» **Work to be completed**
Copy the listing verbatim, excluding any images found in it.

» **Recorded information**
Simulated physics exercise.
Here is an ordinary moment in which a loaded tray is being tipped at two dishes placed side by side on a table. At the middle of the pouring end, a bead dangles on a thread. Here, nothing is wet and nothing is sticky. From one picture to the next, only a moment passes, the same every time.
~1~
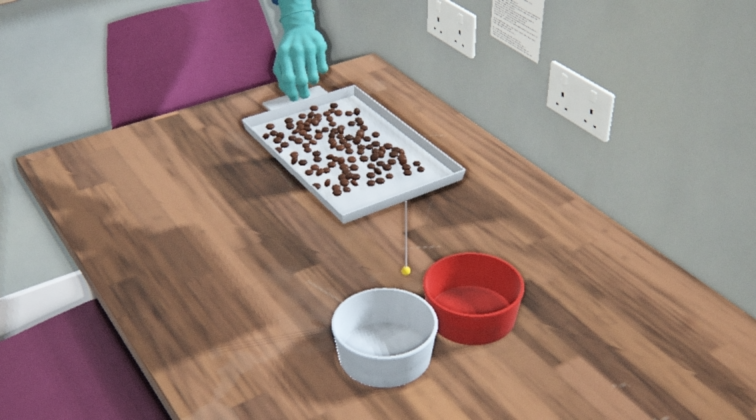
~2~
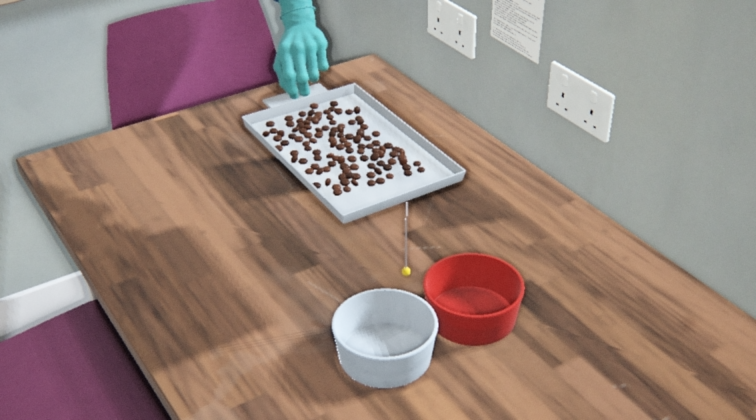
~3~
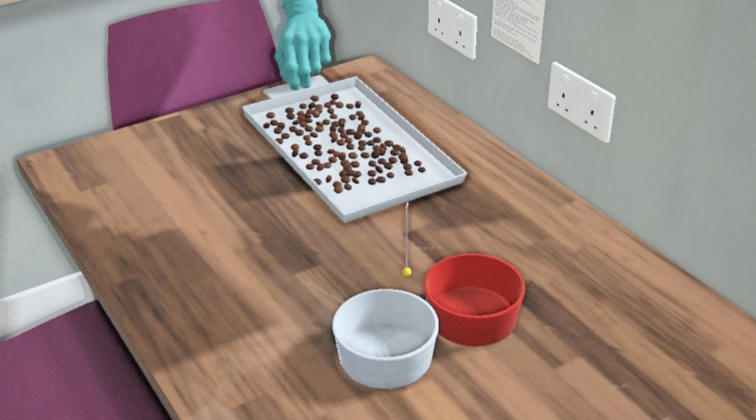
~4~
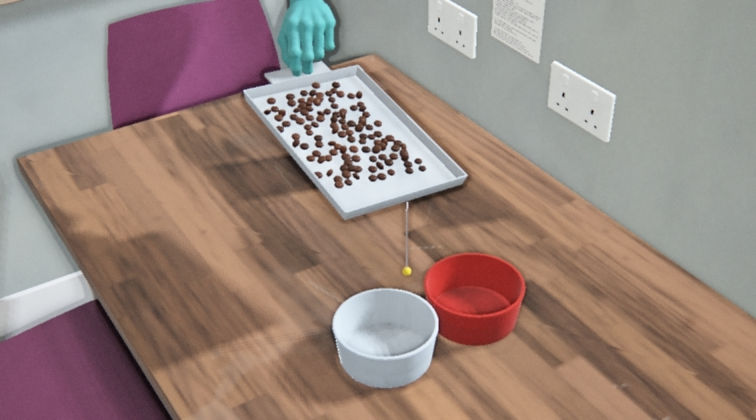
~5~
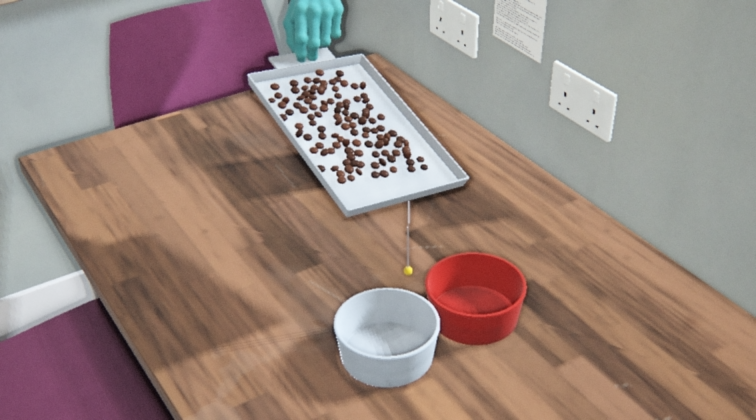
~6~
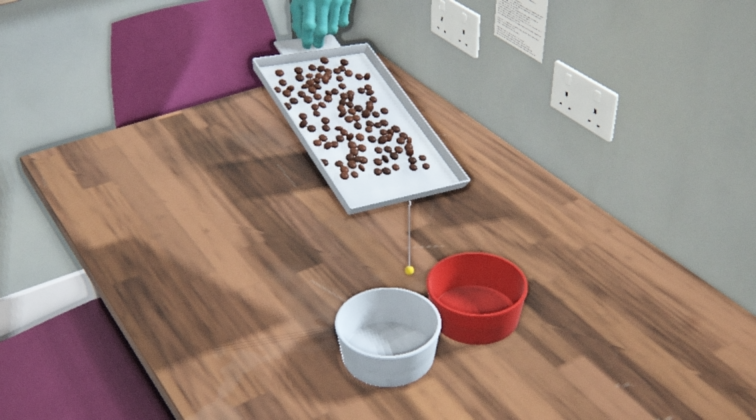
A teal-gloved hand raising the back of a pale tray of brown chocolate drops above white and red dishes on a table.
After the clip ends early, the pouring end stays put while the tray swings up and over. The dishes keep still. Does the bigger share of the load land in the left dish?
No: Pretty sure the heavier pile builds up on the right there.
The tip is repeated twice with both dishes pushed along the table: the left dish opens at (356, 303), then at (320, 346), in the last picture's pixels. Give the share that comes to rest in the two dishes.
You'd get near 90 percent first and near 10 percent next.
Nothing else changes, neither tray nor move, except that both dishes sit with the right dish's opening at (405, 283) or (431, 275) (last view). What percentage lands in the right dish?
First placement: 20 per cent; second placement: 70 per cent.
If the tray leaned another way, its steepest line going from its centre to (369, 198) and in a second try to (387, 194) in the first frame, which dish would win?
The leftmost dish, then the leftmost dish.
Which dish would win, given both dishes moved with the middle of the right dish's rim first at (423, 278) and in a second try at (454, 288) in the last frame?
Try 1 - the dish at right; try 2 - the dish at right.
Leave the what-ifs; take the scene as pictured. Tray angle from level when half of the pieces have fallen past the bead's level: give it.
Tilt: Around 85 degrees.
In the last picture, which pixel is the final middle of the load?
Somewhere around (472, 302) in the final view.
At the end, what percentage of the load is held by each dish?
Left dish: 0 %, right dish: 90 %.
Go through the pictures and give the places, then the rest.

» **Result of this task**
Simulated physics exercise.
Here is an ordinary moment in which a loaded tray is being tipped at two dishes placed side by side on a table. At the middle of the pouring end, a bead dangles on a thread. Here, nothing is wet and nothing is sticky. From one picture to the next, only a moment passes, the same every time.
~1~
~2~
~3~
~4~
~5~
~6~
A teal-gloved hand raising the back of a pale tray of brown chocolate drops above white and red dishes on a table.
After the clip ends early, the pouring end stays put while the tray swings up and over. The dishes keep still. Does the bigger share of the load land in the left dish?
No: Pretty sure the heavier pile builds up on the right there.
The tip is repeated twice with both dishes pushed along the table: the left dish opens at (356, 303), then at (320, 346), in the last picture's pixels. Give the share that comes to rest in the two dishes.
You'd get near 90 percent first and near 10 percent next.
Nothing else changes, neither tray nor move, except that both dishes sit with the right dish's opening at (405, 283) or (431, 275) (last view). What percentage lands in the right dish?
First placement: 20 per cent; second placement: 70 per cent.
If the tray leaned another way, its steepest line going from its centre to (369, 198) and in a second try to (387, 194) in the first frame, which dish would win?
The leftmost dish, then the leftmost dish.
Which dish would win, given both dishes moved with the middle of the right dish's rim first at (423, 278) and in a second try at (454, 288) in the last frame?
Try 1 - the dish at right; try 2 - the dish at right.
Leave the what-ifs; take the scene as pictured. Tray angle from level when half of the pieces have fallen past the bead's level: give it.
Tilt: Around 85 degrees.
In the last picture, which pixel is the final middle of the load?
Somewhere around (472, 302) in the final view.
At the end, what percentage of the load is held by each dish?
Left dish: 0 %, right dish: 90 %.
Go through the pictures and give the places, then the rest.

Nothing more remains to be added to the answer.